>> begin SOURCE MATERIAL

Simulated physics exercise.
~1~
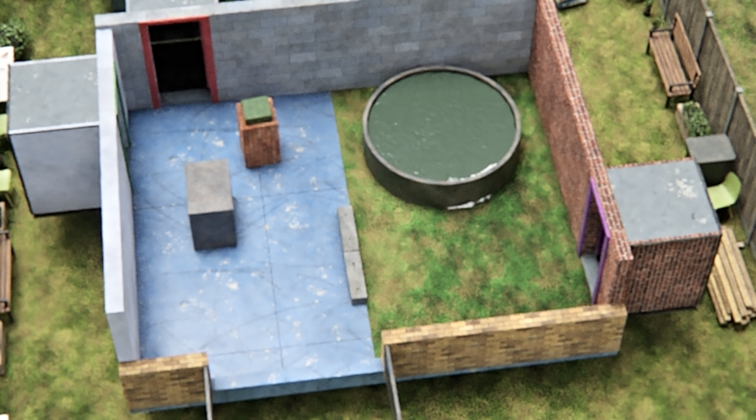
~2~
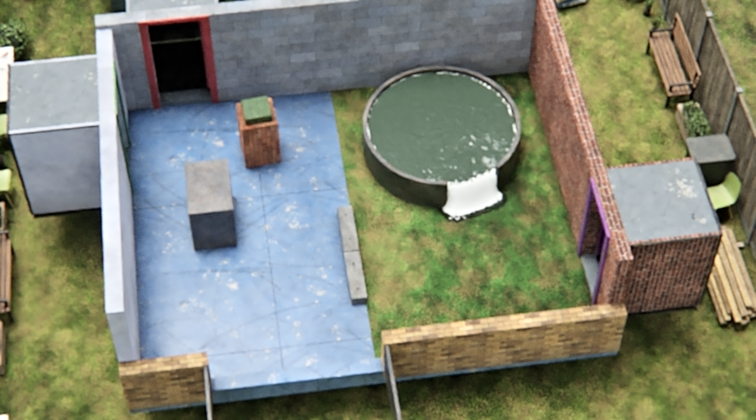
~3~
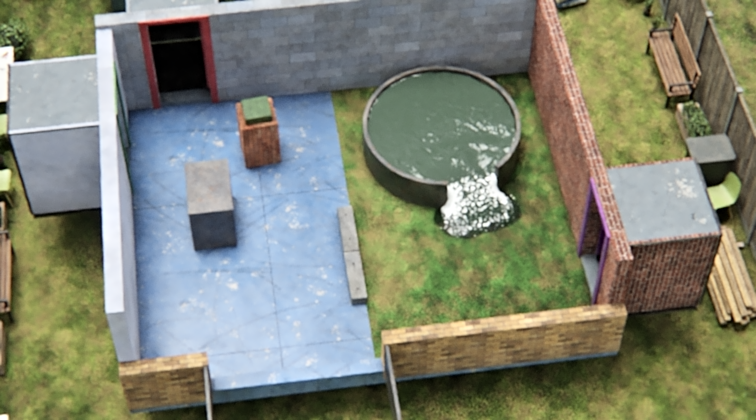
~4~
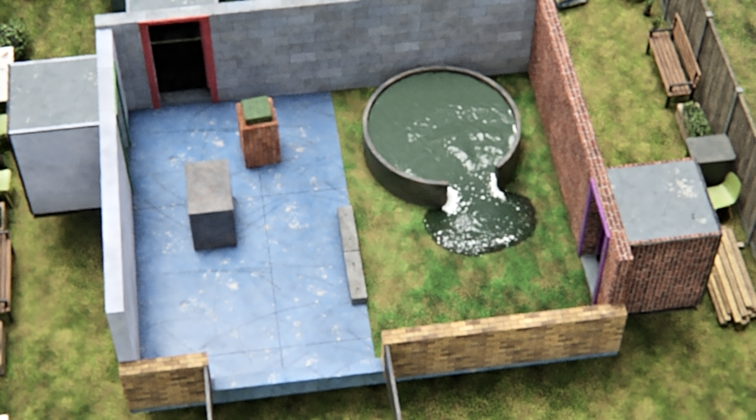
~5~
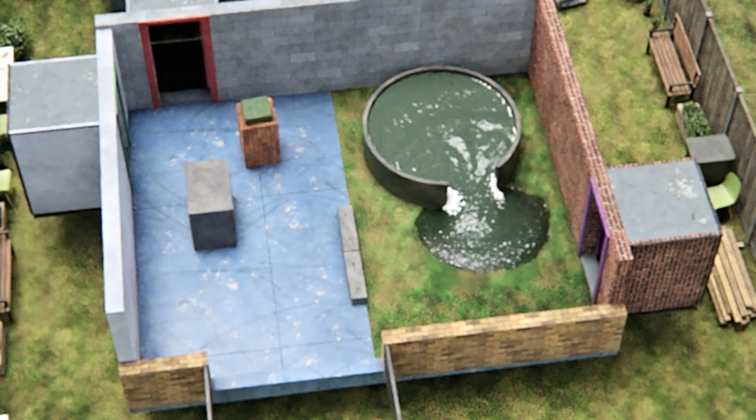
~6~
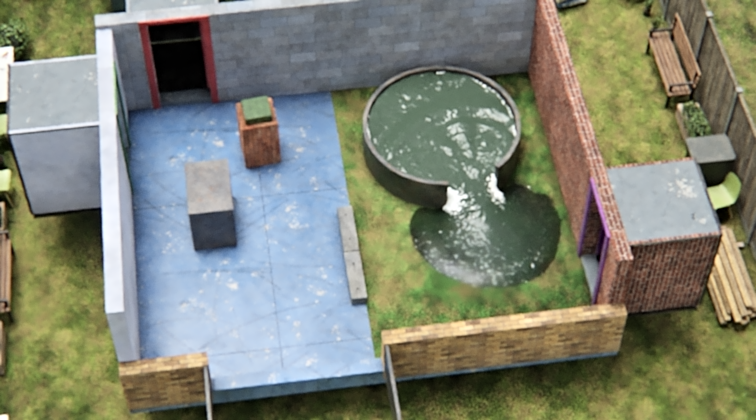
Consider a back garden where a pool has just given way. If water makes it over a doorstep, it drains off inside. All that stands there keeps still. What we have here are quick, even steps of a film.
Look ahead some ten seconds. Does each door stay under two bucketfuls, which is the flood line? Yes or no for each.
Purple door - no, it floods; green door - yes, stays under; red door - yes, stays under.
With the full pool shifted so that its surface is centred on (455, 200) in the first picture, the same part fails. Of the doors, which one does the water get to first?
First: The door marked purple.
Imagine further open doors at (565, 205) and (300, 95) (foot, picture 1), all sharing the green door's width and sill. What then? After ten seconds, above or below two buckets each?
In turn: Goes over, takes less.
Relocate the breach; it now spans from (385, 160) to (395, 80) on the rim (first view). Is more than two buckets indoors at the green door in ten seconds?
Note: Green door admits more.
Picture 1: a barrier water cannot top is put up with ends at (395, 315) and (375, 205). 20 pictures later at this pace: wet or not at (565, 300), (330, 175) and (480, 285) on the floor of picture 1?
In that order: Covered, not flooded, awash.
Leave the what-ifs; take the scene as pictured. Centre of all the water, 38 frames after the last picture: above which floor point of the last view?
The water's centre sits above (454, 217).
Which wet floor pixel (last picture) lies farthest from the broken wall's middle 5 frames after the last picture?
Somewhere near (561, 326).
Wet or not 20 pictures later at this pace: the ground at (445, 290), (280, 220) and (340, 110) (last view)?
Point by point: Inundated, not yet wet, not yet wet.
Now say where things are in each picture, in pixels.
In the first frame, the round pool at (441, 126) is whole and still.
In the second frame, water pours out at (472, 193) and has run to (501, 195).
In the third frame, the front is at (516, 213), out from the gap at (472, 195).
In the fourth frame, water pours out at (472, 195) and has run to (522, 236).
In the fifth frame, water pours out at (472, 194) and has run to (521, 261).
In the sixth frame, water pours out at (472, 194) and has run to (532, 275).
A moment on, water covers 20 % of the floor; the purple door wet at the sill, nothing in, the green door not reached, the red door not reached.
Next, water covers 25 % of the floor; the purple door under two buckets in, the green door not reached, the red door not reached.
Then, water covers 35 % of the floor; the purple door over two buckets in, the green door not reached, the red door not reached.
Later, water covers 55 % of the floor; the purple door far over two buckets in, the green door not reached, the red door not reached.
In the end, water covers 75 % of the floor; the purple door far over two buckets in, the green door not reached, the red door not reached.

>> end SOURCE MATERIAL

# [DIRECTIONS FOR THIS TASK]
Retype the whole listing exactly and leave the pictures out.

# [SOLUTION FOR THIS EXERCISE]
Simulated physics exercise.
~1~
~2~
~3~
~4~
~5~
~6~
Consider a back garden where a pool has just given way. If water makes it over a doorstep, it drains off inside. All that stands there keeps still. What we have here are quick, even steps of a film.
Look ahead some ten seconds. Does each door stay under two bucketfuls, which is the flood line? Yes or no for each.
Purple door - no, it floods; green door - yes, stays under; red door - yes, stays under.
With the full pool shifted so that its surface is centred on (455, 200) in the first picture, the same part fails. Of the doors, which one does the water get to first?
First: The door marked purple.
Imagine further open doors at (565, 205) and (300, 95) (foot, picture 1), all sharing the green door's width and sill. What then? After ten seconds, above or below two buckets each?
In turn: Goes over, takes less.
Relocate the breach; it now spans from (385, 160) to (395, 80) on the rim (first view). Is more than two buckets indoors at the green door in ten seconds?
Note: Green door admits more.
Picture 1: a barrier water cannot top is put up with ends at (395, 315) and (375, 205). 20 pictures later at this pace: wet or not at (565, 300), (330, 175) and (480, 285) on the floor of picture 1?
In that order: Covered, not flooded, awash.
Leave the what-ifs; take the scene as pictured. Centre of all the water, 38 frames after the last picture: above which floor point of the last view?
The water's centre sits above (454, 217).
Which wet floor pixel (last picture) lies farthest from the broken wall's middle 5 frames after the last picture?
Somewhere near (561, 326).
Wet or not 20 pictures later at this pace: the ground at (445, 290), (280, 220) and (340, 110) (last view)?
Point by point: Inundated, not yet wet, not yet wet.
Now say where things are in each picture, in pixels.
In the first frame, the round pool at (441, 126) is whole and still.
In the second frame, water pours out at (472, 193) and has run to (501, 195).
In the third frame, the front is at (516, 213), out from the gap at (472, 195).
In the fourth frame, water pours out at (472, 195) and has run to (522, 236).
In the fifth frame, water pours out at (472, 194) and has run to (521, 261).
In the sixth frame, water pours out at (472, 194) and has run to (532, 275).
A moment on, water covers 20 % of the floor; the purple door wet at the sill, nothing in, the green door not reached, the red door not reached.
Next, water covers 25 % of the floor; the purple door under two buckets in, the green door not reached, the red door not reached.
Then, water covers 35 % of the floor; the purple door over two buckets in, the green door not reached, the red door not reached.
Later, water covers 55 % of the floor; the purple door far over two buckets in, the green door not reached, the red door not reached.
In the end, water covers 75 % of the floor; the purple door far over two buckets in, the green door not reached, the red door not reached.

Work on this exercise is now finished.